**Instructions to follow:** Reproduce the entries exactly.
* Begin Data supplied *
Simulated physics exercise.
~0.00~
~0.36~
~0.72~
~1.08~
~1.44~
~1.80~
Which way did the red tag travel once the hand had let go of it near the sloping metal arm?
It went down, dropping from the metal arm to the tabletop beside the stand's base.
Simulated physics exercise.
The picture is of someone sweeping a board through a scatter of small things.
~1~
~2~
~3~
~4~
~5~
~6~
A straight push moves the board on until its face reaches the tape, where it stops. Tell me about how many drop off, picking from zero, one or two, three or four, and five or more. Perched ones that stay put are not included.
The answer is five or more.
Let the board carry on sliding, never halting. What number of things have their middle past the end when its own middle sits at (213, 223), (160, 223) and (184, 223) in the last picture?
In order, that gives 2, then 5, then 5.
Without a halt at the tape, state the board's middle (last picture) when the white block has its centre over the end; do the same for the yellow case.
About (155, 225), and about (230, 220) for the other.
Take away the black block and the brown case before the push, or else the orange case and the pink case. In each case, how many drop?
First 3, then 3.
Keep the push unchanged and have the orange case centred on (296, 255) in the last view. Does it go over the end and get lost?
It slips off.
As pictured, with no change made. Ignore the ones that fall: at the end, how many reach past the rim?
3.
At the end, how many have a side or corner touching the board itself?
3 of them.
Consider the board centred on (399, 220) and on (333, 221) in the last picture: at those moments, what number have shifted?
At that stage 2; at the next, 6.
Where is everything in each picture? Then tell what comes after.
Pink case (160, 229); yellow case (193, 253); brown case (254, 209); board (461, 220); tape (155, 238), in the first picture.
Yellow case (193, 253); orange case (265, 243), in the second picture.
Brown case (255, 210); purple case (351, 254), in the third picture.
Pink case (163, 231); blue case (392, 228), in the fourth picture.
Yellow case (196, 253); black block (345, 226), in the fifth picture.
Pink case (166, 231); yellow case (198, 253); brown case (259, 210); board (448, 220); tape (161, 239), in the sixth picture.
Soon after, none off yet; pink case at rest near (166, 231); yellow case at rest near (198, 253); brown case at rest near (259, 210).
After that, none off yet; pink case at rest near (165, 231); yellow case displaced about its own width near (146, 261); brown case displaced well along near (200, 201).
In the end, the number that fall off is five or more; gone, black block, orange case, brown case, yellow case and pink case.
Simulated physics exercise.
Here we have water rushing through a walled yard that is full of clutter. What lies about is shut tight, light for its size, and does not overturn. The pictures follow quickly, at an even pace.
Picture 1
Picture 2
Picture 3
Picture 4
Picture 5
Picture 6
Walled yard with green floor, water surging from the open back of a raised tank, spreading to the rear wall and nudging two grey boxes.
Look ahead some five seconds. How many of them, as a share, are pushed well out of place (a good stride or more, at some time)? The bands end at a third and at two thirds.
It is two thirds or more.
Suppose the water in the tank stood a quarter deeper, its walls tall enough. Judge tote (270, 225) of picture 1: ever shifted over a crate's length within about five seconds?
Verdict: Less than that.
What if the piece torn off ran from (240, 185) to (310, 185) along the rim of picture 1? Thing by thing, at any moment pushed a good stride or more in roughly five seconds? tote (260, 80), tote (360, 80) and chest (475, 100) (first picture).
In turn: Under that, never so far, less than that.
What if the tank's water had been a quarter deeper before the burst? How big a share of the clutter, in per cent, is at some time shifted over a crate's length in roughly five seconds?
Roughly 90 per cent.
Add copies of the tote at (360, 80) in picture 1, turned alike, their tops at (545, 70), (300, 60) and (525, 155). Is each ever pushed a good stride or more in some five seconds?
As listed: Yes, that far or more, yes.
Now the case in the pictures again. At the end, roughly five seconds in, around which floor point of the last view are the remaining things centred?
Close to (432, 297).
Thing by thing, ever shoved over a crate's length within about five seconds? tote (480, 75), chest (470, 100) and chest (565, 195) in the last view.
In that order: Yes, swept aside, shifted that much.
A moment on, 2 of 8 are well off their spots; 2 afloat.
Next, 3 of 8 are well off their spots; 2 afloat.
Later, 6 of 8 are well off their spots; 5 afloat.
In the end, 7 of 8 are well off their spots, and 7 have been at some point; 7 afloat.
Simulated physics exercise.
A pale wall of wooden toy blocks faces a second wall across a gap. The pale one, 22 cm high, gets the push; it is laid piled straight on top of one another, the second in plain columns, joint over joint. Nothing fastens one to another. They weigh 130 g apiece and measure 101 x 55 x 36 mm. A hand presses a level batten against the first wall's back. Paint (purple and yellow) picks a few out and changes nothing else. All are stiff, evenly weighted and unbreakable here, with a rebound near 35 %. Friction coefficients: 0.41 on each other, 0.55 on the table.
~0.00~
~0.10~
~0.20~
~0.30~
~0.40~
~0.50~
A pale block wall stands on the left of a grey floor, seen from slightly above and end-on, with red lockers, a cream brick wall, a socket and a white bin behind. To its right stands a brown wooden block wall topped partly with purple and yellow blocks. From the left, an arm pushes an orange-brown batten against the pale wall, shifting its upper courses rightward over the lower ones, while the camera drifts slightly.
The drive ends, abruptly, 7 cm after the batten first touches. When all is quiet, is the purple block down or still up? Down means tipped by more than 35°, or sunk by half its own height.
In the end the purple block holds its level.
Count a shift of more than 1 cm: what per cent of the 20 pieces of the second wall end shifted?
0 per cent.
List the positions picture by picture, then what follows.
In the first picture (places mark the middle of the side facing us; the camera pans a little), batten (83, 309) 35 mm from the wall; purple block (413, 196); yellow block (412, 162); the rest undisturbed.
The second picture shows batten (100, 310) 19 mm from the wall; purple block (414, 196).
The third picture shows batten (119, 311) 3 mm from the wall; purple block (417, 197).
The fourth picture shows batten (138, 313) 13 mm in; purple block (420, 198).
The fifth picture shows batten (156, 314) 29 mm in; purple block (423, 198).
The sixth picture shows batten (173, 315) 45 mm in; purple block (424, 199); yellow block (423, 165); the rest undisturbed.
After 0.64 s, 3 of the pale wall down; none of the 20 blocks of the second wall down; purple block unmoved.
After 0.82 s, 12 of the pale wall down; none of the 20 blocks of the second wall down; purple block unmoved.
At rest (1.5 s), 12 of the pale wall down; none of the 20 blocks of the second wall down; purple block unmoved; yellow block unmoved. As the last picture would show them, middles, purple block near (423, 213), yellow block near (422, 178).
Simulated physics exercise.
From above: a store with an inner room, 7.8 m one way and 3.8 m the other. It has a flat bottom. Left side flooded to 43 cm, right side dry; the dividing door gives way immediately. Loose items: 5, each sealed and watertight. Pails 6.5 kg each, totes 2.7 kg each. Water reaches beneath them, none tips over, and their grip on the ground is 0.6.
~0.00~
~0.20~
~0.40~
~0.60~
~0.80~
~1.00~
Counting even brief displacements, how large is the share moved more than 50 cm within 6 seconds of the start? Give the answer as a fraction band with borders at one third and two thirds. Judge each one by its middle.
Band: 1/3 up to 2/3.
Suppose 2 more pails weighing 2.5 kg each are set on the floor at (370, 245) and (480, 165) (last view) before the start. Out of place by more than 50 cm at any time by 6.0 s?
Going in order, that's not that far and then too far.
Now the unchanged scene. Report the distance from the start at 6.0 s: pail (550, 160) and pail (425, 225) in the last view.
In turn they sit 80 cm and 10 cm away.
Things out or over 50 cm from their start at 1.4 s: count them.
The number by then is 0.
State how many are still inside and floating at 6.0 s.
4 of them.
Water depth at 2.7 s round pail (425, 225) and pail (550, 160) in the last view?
* End Data supplied *
**Problem solution:**
Simulated physics exercise.
~0.00~
~0.36~
~0.72~
~1.08~
~1.44~
~1.80~
Which way did the red tag travel once the hand had let go of it near the sloping metal arm?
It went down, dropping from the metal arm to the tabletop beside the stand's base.
Simulated physics exercise.
The picture is of someone sweeping a board through a scatter of small things.
~1~
~2~
~3~
~4~
~5~
~6~
A straight push moves the board on until its face reaches the tape, where it stops. Tell me about how many drop off, picking from zero, one or two, three or four, and five or more. Perched ones that stay put are not included.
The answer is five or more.
Let the board carry on sliding, never halting. What number of things have their middle past the end when its own middle sits at (213, 223), (160, 223) and (184, 223) in the last picture?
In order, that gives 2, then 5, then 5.
Without a halt at the tape, state the board's middle (last picture) when the white block has its centre over the end; do the same for the yellow case.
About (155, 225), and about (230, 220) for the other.
Take away the black block and the brown case before the push, or else the orange case and the pink case. In each case, how many drop?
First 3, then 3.
Keep the push unchanged and have the orange case centred on (296, 255) in the last view. Does it go over the end and get lost?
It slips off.
As pictured, with no change made. Ignore the ones that fall: at the end, how many reach past the rim?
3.
At the end, how many have a side or corner touching the board itself?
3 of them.
Consider the board centred on (399, 220) and on (333, 221) in the last picture: at those moments, what number have shifted?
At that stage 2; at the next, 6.
Where is everything in each picture? Then tell what comes after.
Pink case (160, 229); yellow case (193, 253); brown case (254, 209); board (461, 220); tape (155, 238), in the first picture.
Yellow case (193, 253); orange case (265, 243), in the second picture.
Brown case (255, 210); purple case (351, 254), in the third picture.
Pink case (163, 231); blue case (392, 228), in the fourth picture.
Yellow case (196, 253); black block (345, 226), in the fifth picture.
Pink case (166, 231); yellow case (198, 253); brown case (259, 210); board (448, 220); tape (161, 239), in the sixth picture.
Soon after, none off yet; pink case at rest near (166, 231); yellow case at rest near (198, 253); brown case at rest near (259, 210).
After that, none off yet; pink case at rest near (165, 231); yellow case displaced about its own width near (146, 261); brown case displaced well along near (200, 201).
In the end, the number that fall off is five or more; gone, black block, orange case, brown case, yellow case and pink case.
Simulated physics exercise.
Here we have water rushing through a walled yard that is full of clutter. What lies about is shut tight, light for its size, and does not overturn. The pictures follow quickly, at an even pace.
Picture 1
Picture 2
Picture 3
Picture 4
Picture 5
Picture 6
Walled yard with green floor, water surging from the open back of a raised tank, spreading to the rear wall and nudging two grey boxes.
Look ahead some five seconds. How many of them, as a share, are pushed well out of place (a good stride or more, at some time)? The bands end at a third and at two thirds.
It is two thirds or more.
Suppose the water in the tank stood a quarter deeper, its walls tall enough. Judge tote (270, 225) of picture 1: ever shifted over a crate's length within about five seconds?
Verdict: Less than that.
What if the piece torn off ran from (240, 185) to (310, 185) along the rim of picture 1? Thing by thing, at any moment pushed a good stride or more in roughly five seconds? tote (260, 80), tote (360, 80) and chest (475, 100) (first picture).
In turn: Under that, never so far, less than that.
What if the tank's water had been a quarter deeper before the burst? How big a share of the clutter, in per cent, is at some time shifted over a crate's length in roughly five seconds?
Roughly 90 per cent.
Add copies of the tote at (360, 80) in picture 1, turned alike, their tops at (545, 70), (300, 60) and (525, 155). Is each ever pushed a good stride or more in some five seconds?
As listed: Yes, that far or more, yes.
Now the case in the pictures again. At the end, roughly five seconds in, around which floor point of the last view are the remaining things centred?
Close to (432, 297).
Thing by thing, ever shoved over a crate's length within about five seconds? tote (480, 75), chest (470, 100) and chest (565, 195) in the last view.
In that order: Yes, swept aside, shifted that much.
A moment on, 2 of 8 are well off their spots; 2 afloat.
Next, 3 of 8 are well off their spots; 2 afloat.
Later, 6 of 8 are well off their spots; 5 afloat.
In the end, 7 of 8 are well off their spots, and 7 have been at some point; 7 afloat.
Simulated physics exercise.
A pale wall of wooden toy blocks faces a second wall across a gap. The pale one, 22 cm high, gets the push; it is laid piled straight on top of one another, the second in plain columns, joint over joint. Nothing fastens one to another. They weigh 130 g apiece and measure 101 x 55 x 36 mm. A hand presses a level batten against the first wall's back. Paint (purple and yellow) picks a few out and changes nothing else. All are stiff, evenly weighted and unbreakable here, with a rebound near 35 %. Friction coefficients: 0.41 on each other, 0.55 on the table.
~0.00~
~0.10~
~0.20~
~0.30~
~0.40~
~0.50~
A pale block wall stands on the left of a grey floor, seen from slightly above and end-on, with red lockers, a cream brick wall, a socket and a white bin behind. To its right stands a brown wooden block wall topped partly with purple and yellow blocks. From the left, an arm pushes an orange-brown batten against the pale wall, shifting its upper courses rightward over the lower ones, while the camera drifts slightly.
The drive ends, abruptly, 7 cm after the batten first touches. When all is quiet, is the purple block down or still up? Down means tipped by more than 35°, or sunk by half its own height.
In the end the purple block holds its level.
Count a shift of more than 1 cm: what per cent of the 20 pieces of the second wall end shifted?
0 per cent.
List the positions picture by picture, then what follows.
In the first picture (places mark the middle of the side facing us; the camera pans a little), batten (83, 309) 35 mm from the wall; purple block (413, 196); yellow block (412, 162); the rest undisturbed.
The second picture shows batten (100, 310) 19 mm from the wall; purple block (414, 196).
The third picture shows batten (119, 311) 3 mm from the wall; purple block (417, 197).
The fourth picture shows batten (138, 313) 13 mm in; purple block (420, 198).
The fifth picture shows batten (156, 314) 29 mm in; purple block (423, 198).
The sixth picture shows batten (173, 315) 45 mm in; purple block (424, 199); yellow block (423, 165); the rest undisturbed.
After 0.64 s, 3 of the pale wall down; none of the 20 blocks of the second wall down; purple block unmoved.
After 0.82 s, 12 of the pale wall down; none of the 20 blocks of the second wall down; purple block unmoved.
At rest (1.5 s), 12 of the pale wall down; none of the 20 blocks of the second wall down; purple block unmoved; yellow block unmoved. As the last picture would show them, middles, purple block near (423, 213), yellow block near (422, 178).
Simulated physics exercise.
From above: a store with an inner room, 7.8 m one way and 3.8 m the other. It has a flat bottom. Left side flooded to 43 cm, right side dry; the dividing door gives way immediately. Loose items: 5, each sealed and watertight. Pails 6.5 kg each, totes 2.7 kg each. Water reaches beneath them, none tips over, and their grip on the ground is 0.6.
~0.00~
~0.20~
~0.40~
~0.60~
~0.80~
~1.00~
Counting even brief displacements, how large is the share moved more than 50 cm within 6 seconds of the start? Give the answer as a fraction band with borders at one third and two thirds. Judge each one by its middle.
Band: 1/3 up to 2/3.
Suppose 2 more pails weighing 2.5 kg each are set on the floor at (370, 245) and (480, 165) (last view) before the start. Out of place by more than 50 cm at any time by 6.0 s?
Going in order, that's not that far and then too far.
Now the unchanged scene. Report the distance from the start at 6.0 s: pail (550, 160) and pail (425, 225) in the last view.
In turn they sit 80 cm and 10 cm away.
Things out or over 50 cm from their start at 1.4 s: count them.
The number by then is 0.
State how many are still inside and floating at 6.0 s.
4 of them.
Water depth at 2.7 s round pail (425, 225) and pail (550, 160) in the last view?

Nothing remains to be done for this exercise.